**WHAT THE EXERCISE ASKS**
Output the material exactly, but drop every image it holds.

**SOURCE MATERIAL**

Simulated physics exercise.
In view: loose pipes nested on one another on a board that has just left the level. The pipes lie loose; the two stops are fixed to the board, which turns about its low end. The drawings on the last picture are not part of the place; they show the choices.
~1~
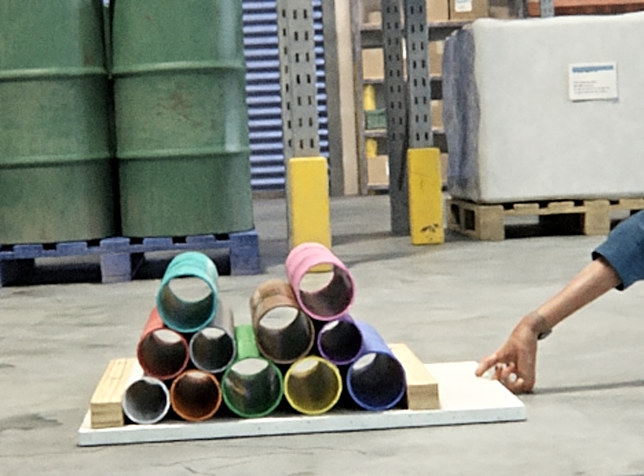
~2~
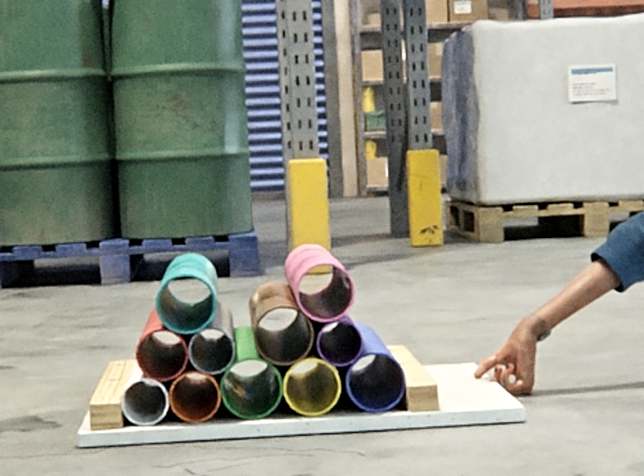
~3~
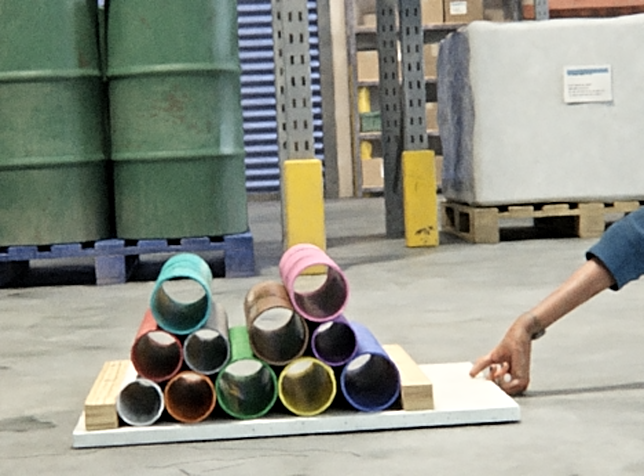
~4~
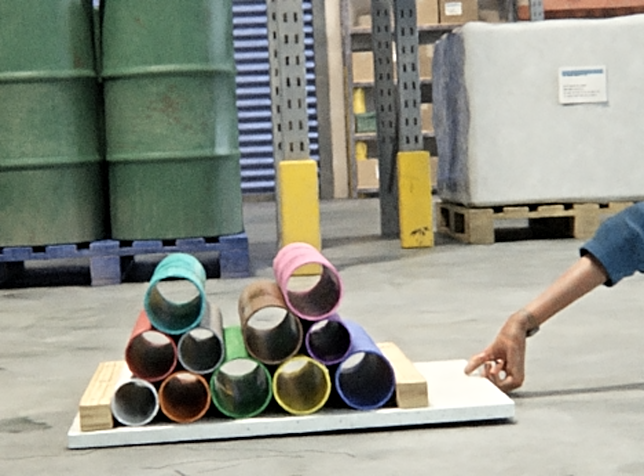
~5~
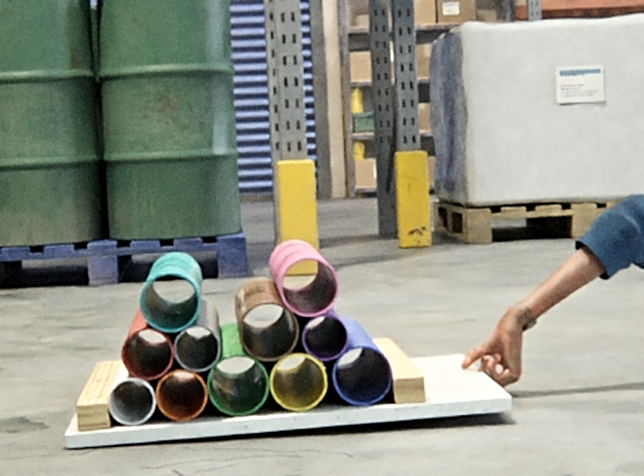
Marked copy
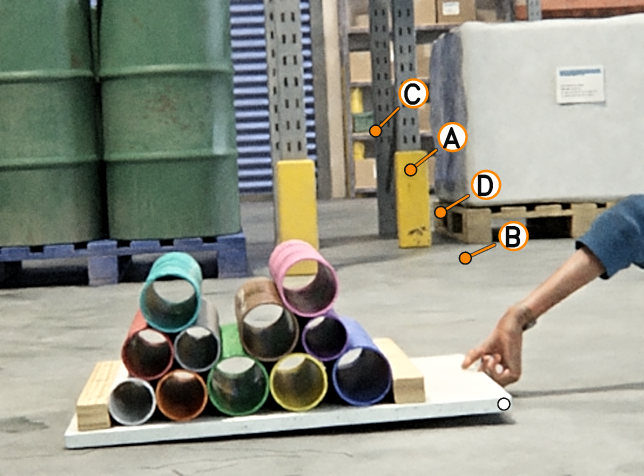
A loose stack of coloured pipes sits between wooden blocks on a white board on a warehouse floor, viewed from the front at a low height. Turquoise and pink pipes top the pile, with green drums behind left and a wrapped white load behind right. The view shifts slightly rightward, then a hand at right lifts the board's end a little, tilting it with the pipes still nested.
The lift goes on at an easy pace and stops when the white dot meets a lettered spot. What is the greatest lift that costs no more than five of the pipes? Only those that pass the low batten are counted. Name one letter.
At most to D.
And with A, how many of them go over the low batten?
The count is six.
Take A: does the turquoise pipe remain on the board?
No.
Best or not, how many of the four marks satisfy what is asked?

**WRITTEN ANSWER**
Simulated physics exercise.
In view: loose pipes nested on one another on a board that has just left the level. The pipes lie loose; the two stops are fixed to the board, which turns about its low end. The drawings on the last picture are not part of the place; they show the choices.
~1~
~2~
~3~
~4~
~5~
Marked copy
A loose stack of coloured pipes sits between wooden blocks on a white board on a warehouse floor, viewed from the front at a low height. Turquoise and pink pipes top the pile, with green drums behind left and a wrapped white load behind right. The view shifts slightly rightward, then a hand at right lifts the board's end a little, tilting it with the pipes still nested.
The lift goes on at an easy pace and stops when the white dot meets a lettered spot. What is the greatest lift that costs no more than five of the pipes? Only those that pass the low batten are counted. Name one letter.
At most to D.
And with A, how many of them go over the low batten?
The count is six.
Take A: does the turquoise pipe remain on the board?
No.
Best or not, how many of the four marks satisfy what is asked?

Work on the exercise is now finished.